- JOB
Give the data below again exactly as it stands. Omit the pictures.

- COLLECTED DATA
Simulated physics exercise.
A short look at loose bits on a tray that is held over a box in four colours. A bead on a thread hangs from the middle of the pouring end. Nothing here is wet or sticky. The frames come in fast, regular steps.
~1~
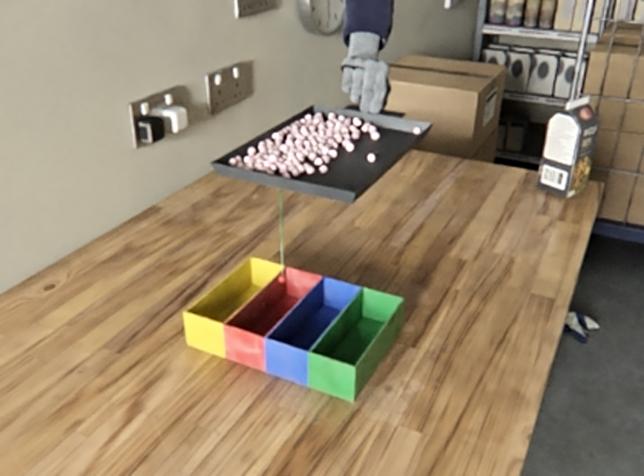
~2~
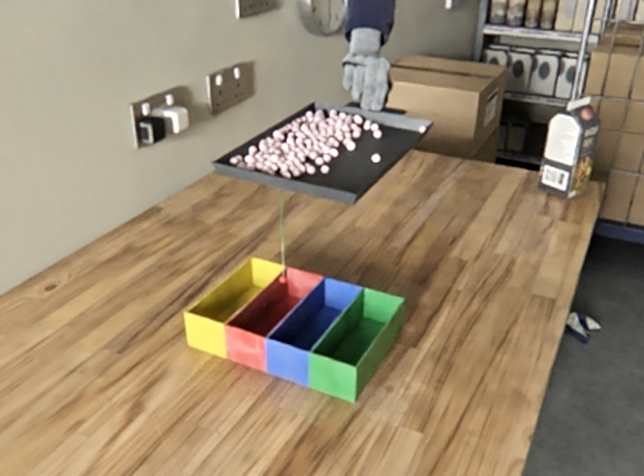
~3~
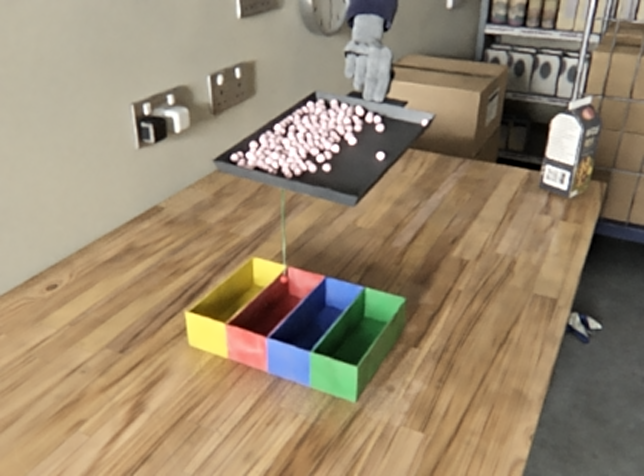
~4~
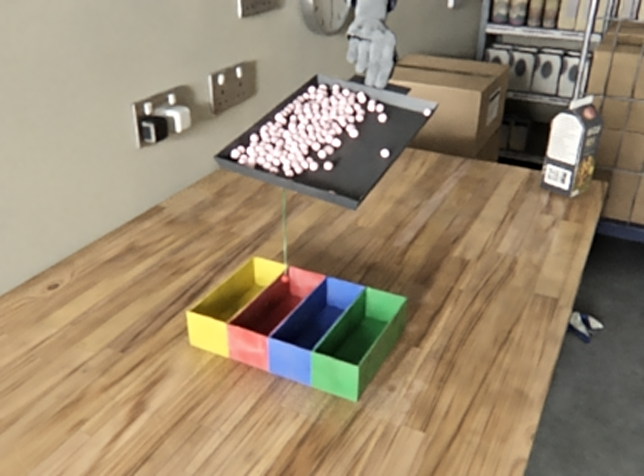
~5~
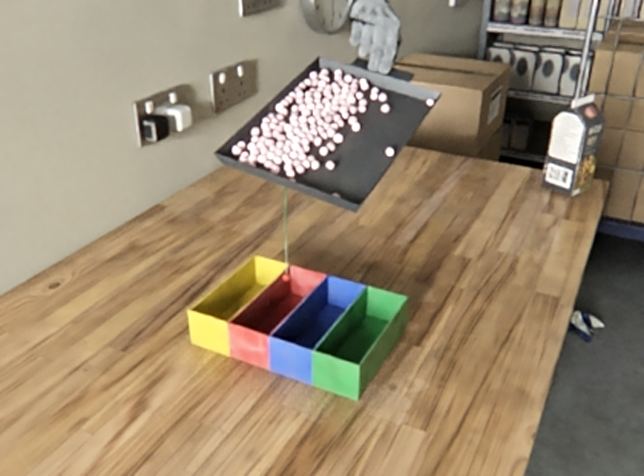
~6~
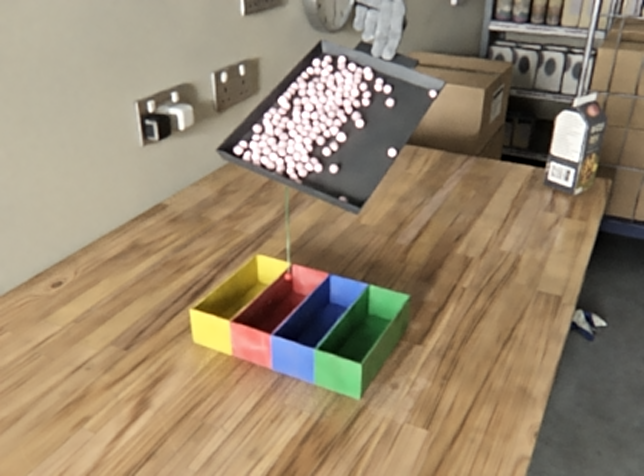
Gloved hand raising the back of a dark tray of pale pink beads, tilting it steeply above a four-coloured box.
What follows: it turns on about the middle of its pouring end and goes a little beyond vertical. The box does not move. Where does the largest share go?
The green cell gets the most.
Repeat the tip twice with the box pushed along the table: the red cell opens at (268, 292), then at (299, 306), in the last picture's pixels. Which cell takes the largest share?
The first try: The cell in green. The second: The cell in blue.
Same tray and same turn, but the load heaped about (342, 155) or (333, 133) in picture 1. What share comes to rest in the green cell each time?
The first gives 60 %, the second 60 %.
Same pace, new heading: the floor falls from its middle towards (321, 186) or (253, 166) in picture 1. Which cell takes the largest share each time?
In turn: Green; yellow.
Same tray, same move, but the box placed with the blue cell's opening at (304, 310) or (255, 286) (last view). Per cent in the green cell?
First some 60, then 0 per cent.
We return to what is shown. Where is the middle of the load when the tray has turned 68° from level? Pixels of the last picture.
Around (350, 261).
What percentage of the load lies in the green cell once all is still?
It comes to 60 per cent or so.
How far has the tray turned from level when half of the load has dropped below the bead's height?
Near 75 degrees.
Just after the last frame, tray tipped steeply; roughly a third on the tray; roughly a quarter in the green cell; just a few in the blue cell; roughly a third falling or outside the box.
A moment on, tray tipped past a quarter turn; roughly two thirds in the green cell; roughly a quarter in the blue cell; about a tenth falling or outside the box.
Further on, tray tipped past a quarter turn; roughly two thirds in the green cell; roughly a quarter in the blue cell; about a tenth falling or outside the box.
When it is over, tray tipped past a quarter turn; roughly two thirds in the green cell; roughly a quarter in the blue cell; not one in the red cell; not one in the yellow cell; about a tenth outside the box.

- RESULT OF THIS TASK
Simulated physics exercise.
A short look at loose bits on a tray that is held over a box in four colours. A bead on a thread hangs from the middle of the pouring end. Nothing here is wet or sticky. The frames come in fast, regular steps.
~1~
~2~
~3~
~4~
~5~
~6~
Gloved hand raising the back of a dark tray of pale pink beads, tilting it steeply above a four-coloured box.
What follows: it turns on about the middle of its pouring end and goes a little beyond vertical. The box does not move. Where does the largest share go?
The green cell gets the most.
Repeat the tip twice with the box pushed along the table: the red cell opens at (268, 292), then at (299, 306), in the last picture's pixels. Which cell takes the largest share?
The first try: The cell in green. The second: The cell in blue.
Same tray and same turn, but the load heaped about (342, 155) or (333, 133) in picture 1. What share comes to rest in the green cell each time?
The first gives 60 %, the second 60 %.
Same pace, new heading: the floor falls from its middle towards (321, 186) or (253, 166) in picture 1. Which cell takes the largest share each time?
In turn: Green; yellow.
Same tray, same move, but the box placed with the blue cell's opening at (304, 310) or (255, 286) (last view). Per cent in the green cell?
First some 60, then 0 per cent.
We return to what is shown. Where is the middle of the load when the tray has turned 68° from level? Pixels of the last picture.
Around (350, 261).
What percentage of the load lies in the green cell once all is still?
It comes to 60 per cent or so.
How far has the tray turned from level when half of the load has dropped below the bead's height?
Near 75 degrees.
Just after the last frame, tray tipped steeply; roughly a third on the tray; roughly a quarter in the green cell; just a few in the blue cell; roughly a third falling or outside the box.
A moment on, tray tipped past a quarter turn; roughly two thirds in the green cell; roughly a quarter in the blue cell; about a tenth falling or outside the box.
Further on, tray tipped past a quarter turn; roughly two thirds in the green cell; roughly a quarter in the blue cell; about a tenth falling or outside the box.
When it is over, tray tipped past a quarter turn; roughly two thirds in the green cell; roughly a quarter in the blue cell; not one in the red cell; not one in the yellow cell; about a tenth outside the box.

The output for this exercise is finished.